* Start *

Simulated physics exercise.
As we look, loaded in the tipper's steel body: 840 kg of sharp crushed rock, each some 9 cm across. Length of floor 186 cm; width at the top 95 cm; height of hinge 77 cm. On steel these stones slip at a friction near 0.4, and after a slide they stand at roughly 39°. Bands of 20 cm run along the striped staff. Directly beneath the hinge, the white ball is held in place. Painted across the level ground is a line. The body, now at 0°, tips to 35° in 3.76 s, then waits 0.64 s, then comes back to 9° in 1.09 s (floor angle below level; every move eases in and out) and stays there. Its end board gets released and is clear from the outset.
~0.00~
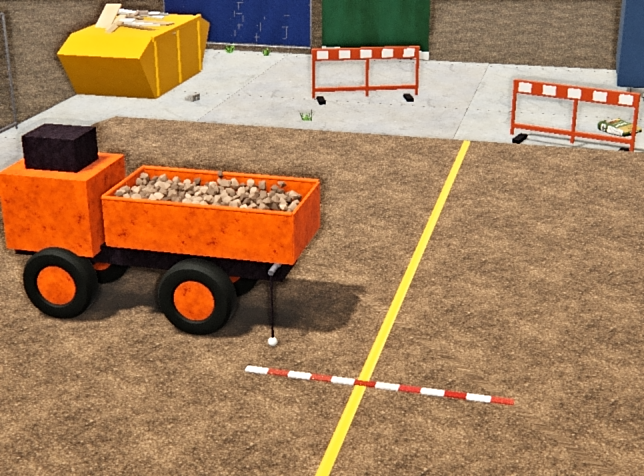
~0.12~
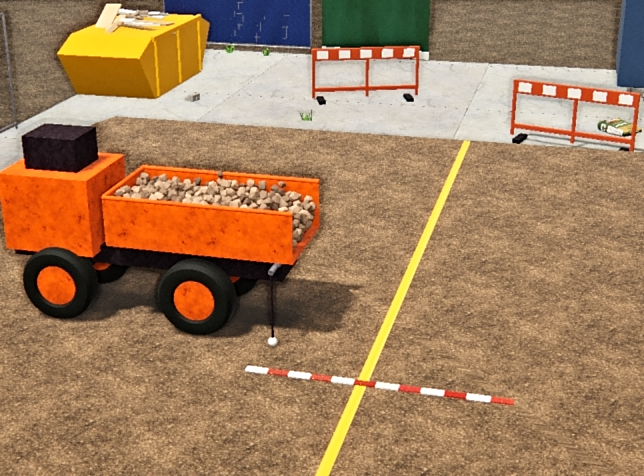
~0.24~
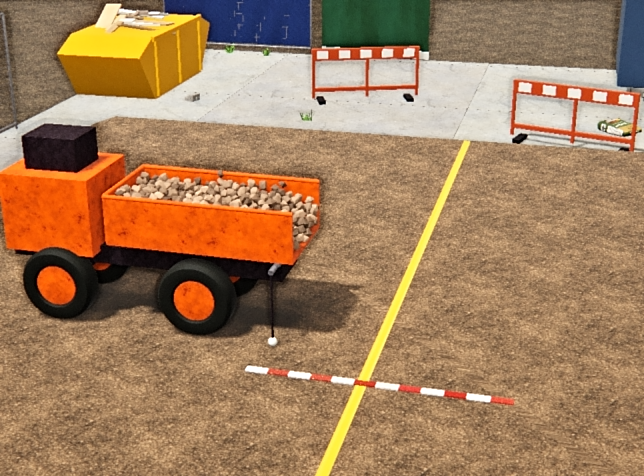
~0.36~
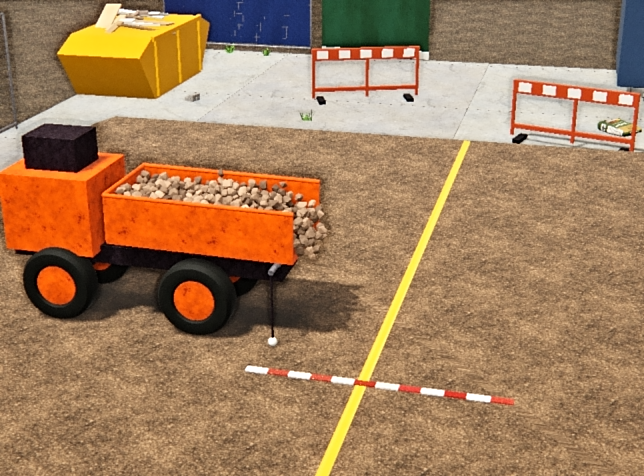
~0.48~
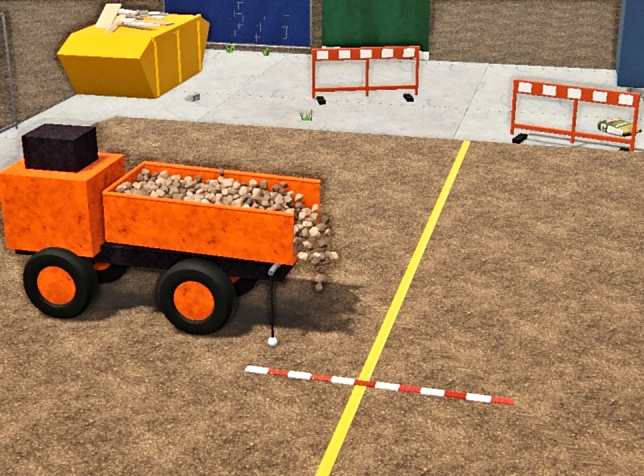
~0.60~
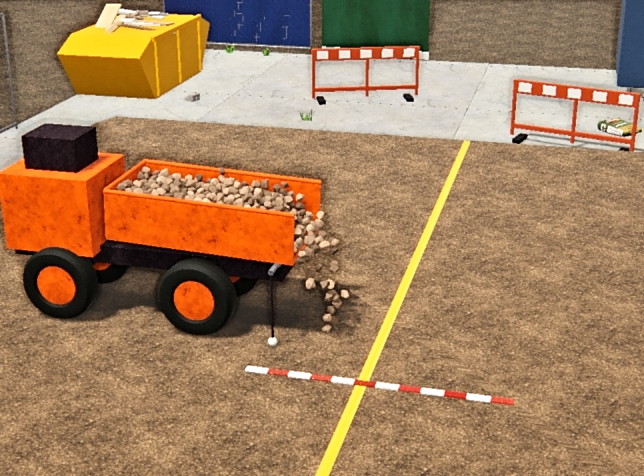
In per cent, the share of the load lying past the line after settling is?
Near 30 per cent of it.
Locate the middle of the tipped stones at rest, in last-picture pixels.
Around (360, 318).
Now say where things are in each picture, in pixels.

* End *
* Start *

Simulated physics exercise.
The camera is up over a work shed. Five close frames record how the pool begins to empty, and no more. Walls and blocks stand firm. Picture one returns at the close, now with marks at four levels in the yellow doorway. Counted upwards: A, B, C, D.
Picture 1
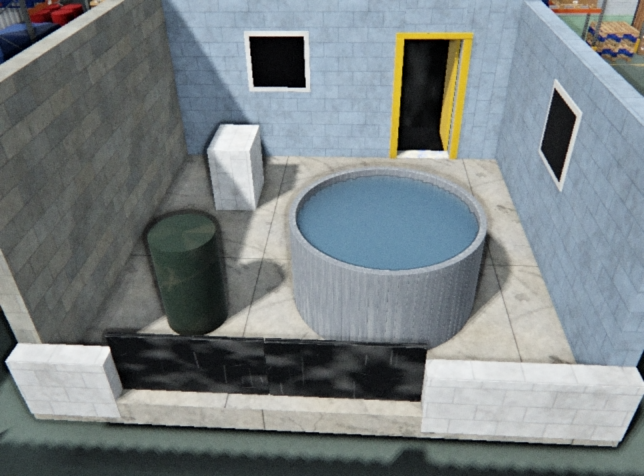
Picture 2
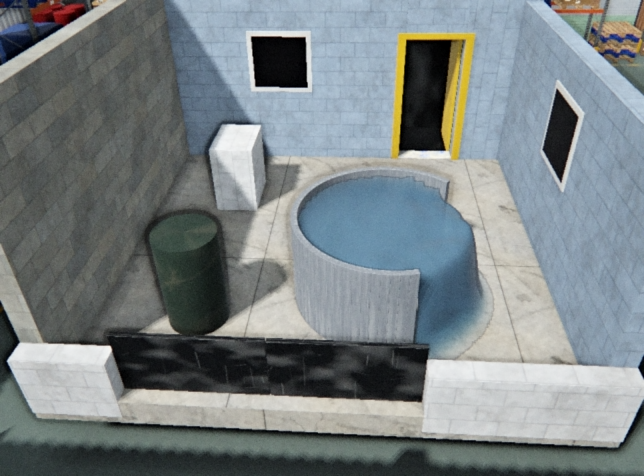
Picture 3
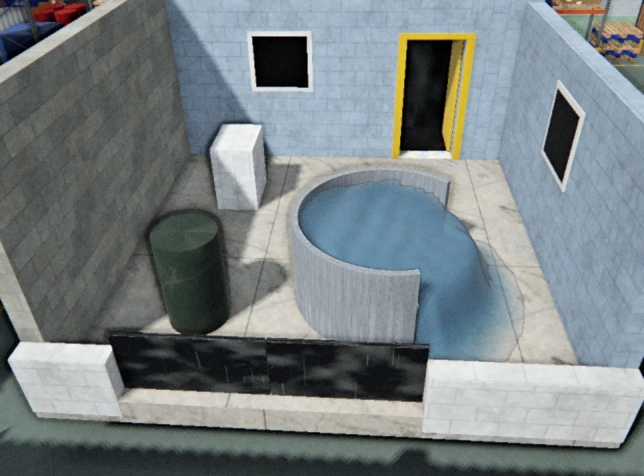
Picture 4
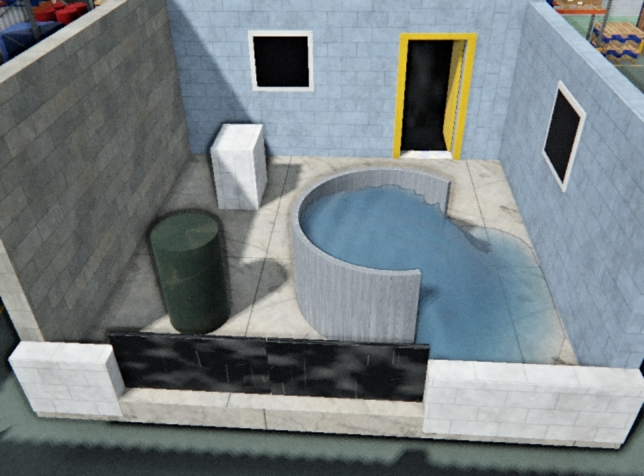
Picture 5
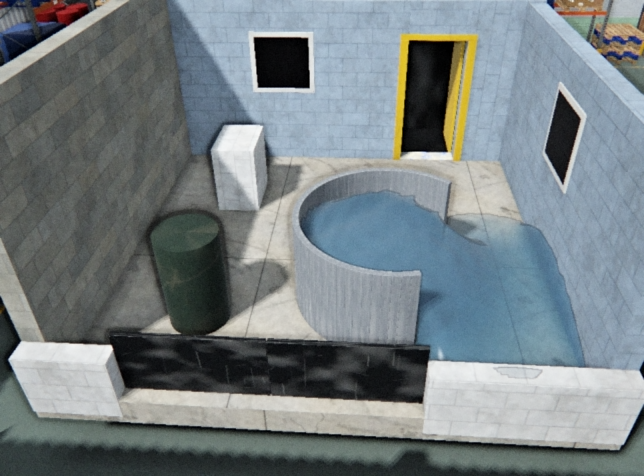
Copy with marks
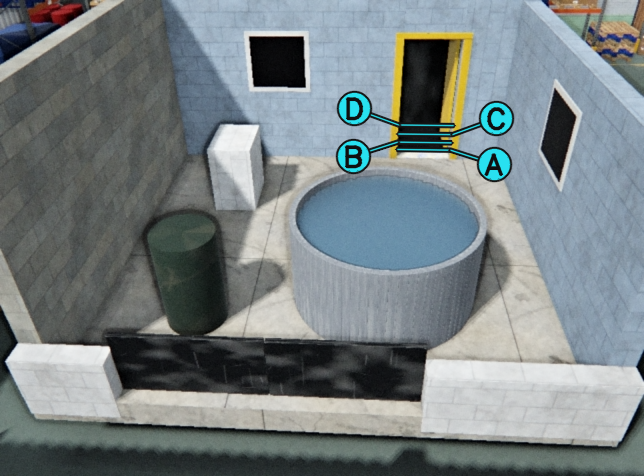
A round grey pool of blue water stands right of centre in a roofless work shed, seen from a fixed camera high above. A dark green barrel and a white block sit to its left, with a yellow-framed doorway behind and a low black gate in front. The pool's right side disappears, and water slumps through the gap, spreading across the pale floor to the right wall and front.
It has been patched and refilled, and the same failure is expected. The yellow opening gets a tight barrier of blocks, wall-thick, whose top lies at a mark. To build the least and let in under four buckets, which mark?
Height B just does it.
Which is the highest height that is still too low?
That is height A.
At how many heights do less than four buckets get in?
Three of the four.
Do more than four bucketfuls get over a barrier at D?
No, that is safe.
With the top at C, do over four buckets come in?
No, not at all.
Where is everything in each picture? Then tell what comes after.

* End *

**Exercise:** Find and copy every line in the entries above where the string "each" occurs.

**Task answer:**
As we look, loaded in the tipper's steel body: 840 kg of sharp crushed rock, each some 9 cm across. Length of floor 186 cm; width at the top 95 cm; height of hinge 77 cm. On steel these stones slip at a friction near 0.4, and after a slide they stand at roughly 39°. Bands of 20 cm run along the striped staff. Directly beneath the hinge, the white ball is held in place. Painted across the level ground is a line. The body, now at 0°, tips to 35° in 3.76 s, then waits 0.64 s, then comes back to 9° in 1.09 s (floor angle below level; every move eases in and out) and stays there. Its end board gets released and is clear from the outset.
Now say where things are in each picture, in pixels.
Where is everything in each picture? Then tell what comes after.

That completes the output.